SHORT EXERCISE: Every line of the data that contains the string "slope" must be copied.

DATA SUPPLIED:
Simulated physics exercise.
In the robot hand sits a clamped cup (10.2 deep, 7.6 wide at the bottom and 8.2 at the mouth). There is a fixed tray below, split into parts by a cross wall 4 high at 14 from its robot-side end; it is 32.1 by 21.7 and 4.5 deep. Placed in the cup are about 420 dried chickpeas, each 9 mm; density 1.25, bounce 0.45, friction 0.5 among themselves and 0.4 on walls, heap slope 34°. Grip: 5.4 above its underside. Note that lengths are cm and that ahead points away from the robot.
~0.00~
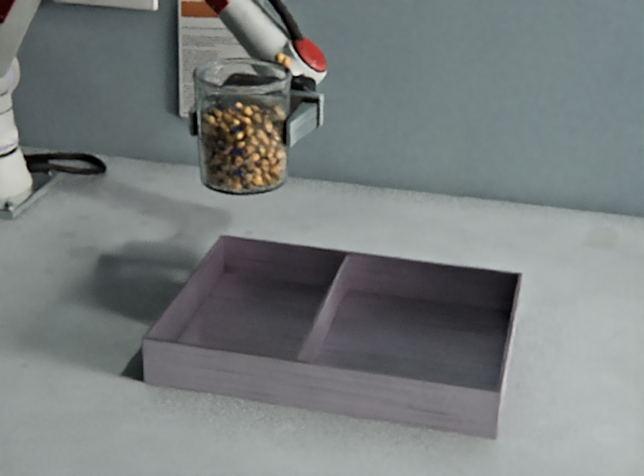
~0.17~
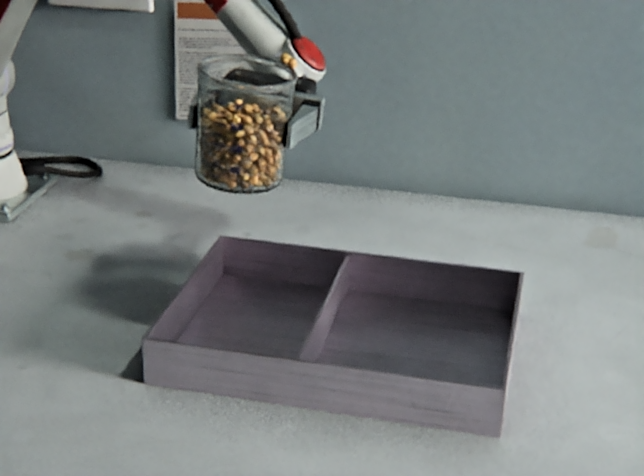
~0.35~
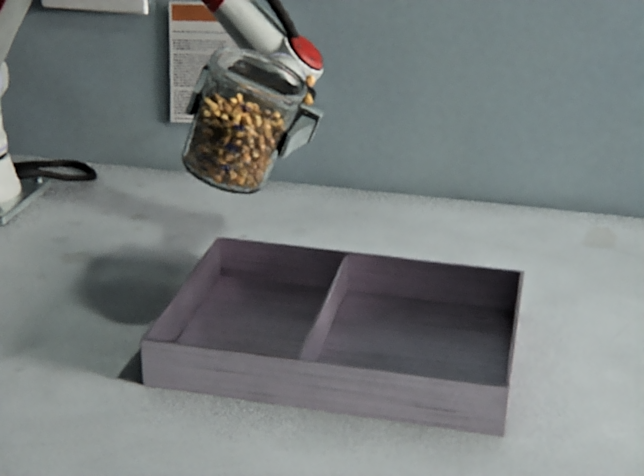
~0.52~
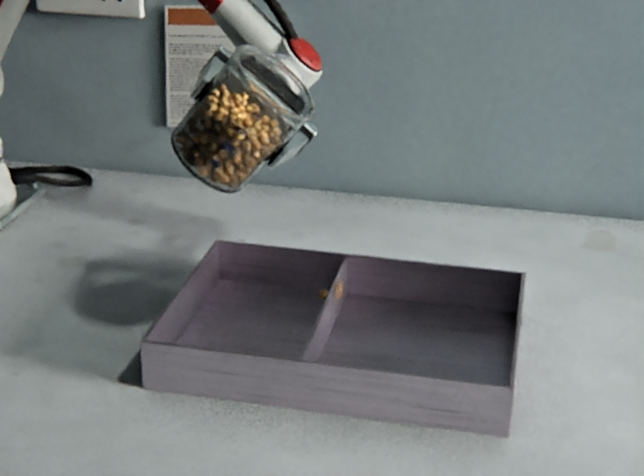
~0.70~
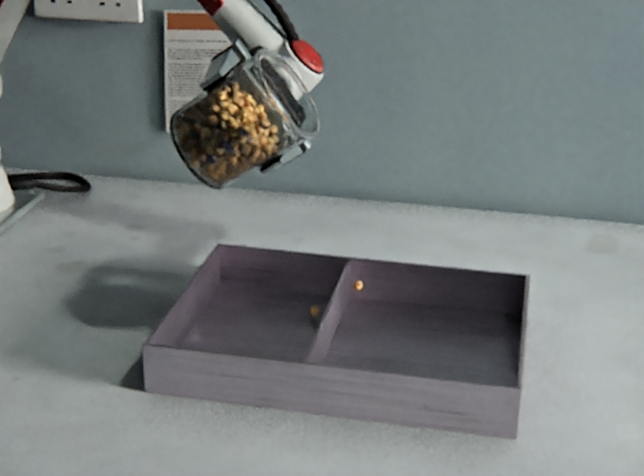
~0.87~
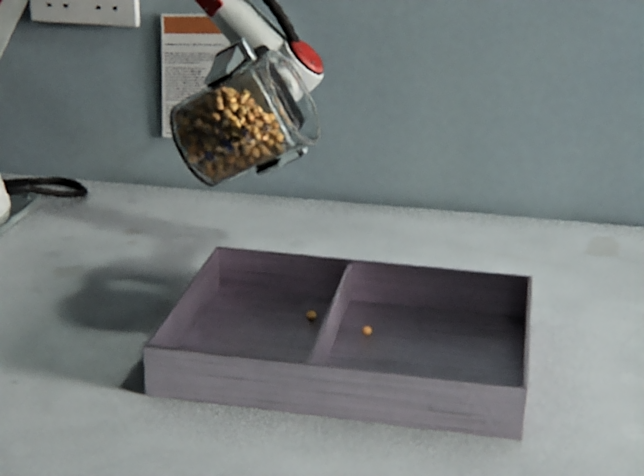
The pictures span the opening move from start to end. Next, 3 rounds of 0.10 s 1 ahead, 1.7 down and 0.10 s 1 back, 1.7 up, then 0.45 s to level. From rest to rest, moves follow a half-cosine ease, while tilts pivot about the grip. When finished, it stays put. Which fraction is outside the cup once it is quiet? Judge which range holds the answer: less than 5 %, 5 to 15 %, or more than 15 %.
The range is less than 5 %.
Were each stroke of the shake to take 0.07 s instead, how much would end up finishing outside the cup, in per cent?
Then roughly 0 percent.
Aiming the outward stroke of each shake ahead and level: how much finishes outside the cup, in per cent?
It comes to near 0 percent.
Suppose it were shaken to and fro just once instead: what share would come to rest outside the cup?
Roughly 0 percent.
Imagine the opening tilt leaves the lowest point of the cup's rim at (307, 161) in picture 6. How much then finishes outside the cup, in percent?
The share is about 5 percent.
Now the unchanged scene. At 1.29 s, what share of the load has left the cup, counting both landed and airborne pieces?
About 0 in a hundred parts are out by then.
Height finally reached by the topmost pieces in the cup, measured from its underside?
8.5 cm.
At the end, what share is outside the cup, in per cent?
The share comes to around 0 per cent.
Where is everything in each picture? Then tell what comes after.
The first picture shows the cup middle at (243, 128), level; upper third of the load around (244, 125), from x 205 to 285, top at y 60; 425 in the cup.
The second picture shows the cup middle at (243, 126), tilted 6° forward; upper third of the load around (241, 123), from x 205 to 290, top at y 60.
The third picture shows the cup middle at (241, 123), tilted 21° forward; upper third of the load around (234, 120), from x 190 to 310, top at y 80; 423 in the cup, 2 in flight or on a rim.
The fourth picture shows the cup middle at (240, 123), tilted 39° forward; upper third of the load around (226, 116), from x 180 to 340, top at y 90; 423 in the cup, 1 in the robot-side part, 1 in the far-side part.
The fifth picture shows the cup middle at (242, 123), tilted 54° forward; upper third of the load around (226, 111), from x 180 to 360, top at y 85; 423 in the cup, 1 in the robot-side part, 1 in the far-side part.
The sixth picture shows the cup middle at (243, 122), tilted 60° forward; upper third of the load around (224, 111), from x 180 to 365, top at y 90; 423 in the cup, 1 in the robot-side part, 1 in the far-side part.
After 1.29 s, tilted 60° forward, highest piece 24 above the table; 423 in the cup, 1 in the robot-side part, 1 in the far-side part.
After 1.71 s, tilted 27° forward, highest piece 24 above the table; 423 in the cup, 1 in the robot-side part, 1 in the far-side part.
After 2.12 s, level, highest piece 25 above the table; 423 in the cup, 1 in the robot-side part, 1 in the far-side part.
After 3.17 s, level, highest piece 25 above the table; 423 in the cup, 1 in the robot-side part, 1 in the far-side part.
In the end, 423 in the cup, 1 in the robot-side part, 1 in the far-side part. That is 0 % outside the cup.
---
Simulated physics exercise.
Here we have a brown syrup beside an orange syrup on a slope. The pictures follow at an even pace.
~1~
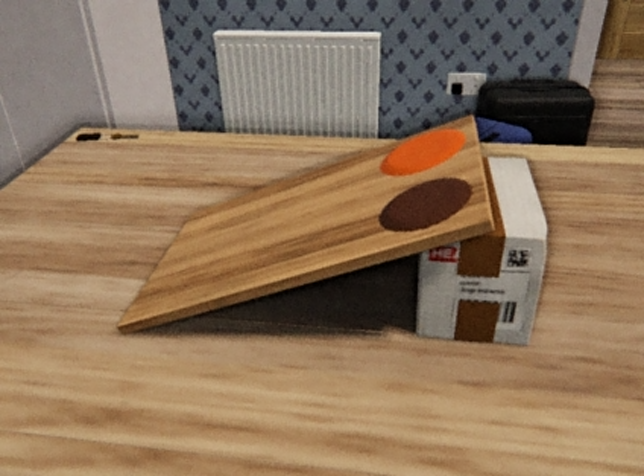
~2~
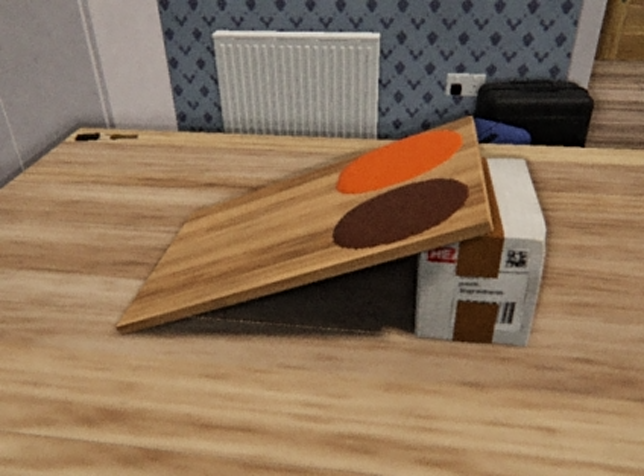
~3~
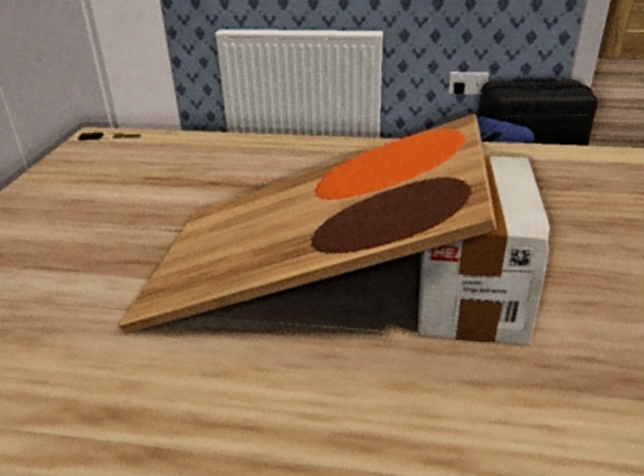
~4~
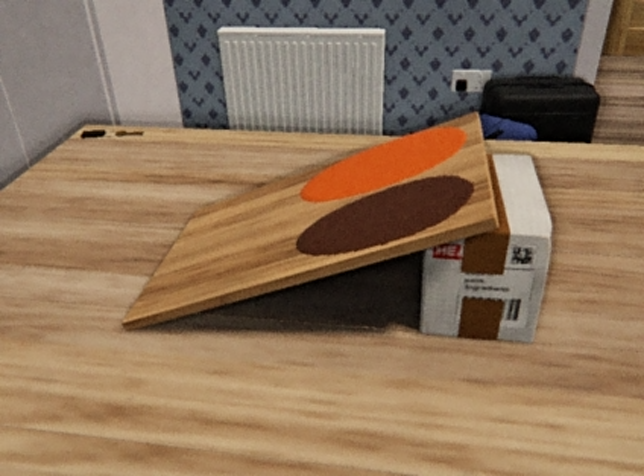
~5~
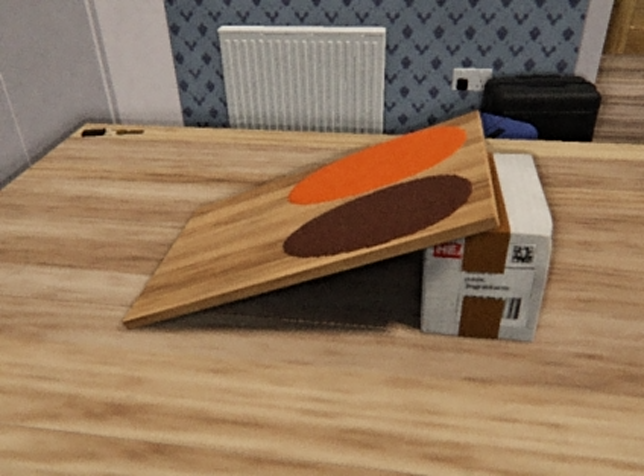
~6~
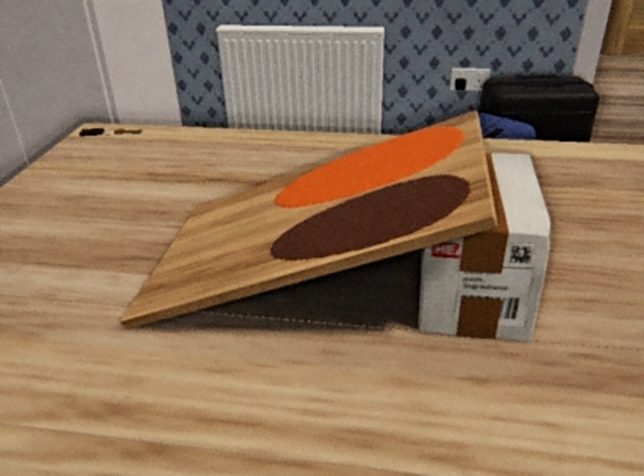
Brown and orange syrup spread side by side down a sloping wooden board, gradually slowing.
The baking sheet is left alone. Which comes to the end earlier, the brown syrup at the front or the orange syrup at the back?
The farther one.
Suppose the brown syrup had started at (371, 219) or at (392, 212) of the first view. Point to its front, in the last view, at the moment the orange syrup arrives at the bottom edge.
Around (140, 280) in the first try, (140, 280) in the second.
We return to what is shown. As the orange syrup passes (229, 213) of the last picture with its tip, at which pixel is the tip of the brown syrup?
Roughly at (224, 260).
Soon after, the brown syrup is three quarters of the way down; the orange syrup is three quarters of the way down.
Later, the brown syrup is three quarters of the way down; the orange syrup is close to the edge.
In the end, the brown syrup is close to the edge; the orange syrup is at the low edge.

THE ANSWER:
In the robot hand sits a clamped cup (10.2 deep, 7.6 wide at the bottom and 8.2 at the mouth). There is a fixed tray below, split into parts by a cross wall 4 high at 14 from its robot-side end; it is 32.1 by 21.7 and 4.5 deep. Placed in the cup are about 420 dried chickpeas, each 9 mm; density 1.25, bounce 0.45, friction 0.5 among themselves and 0.4 on walls, heap slope 34°. Grip: 5.4 above its underside. Note that lengths are cm and that ahead points away from the robot.
Here we have a brown syrup beside an orange syrup on a slope. The pictures follow at an even pace.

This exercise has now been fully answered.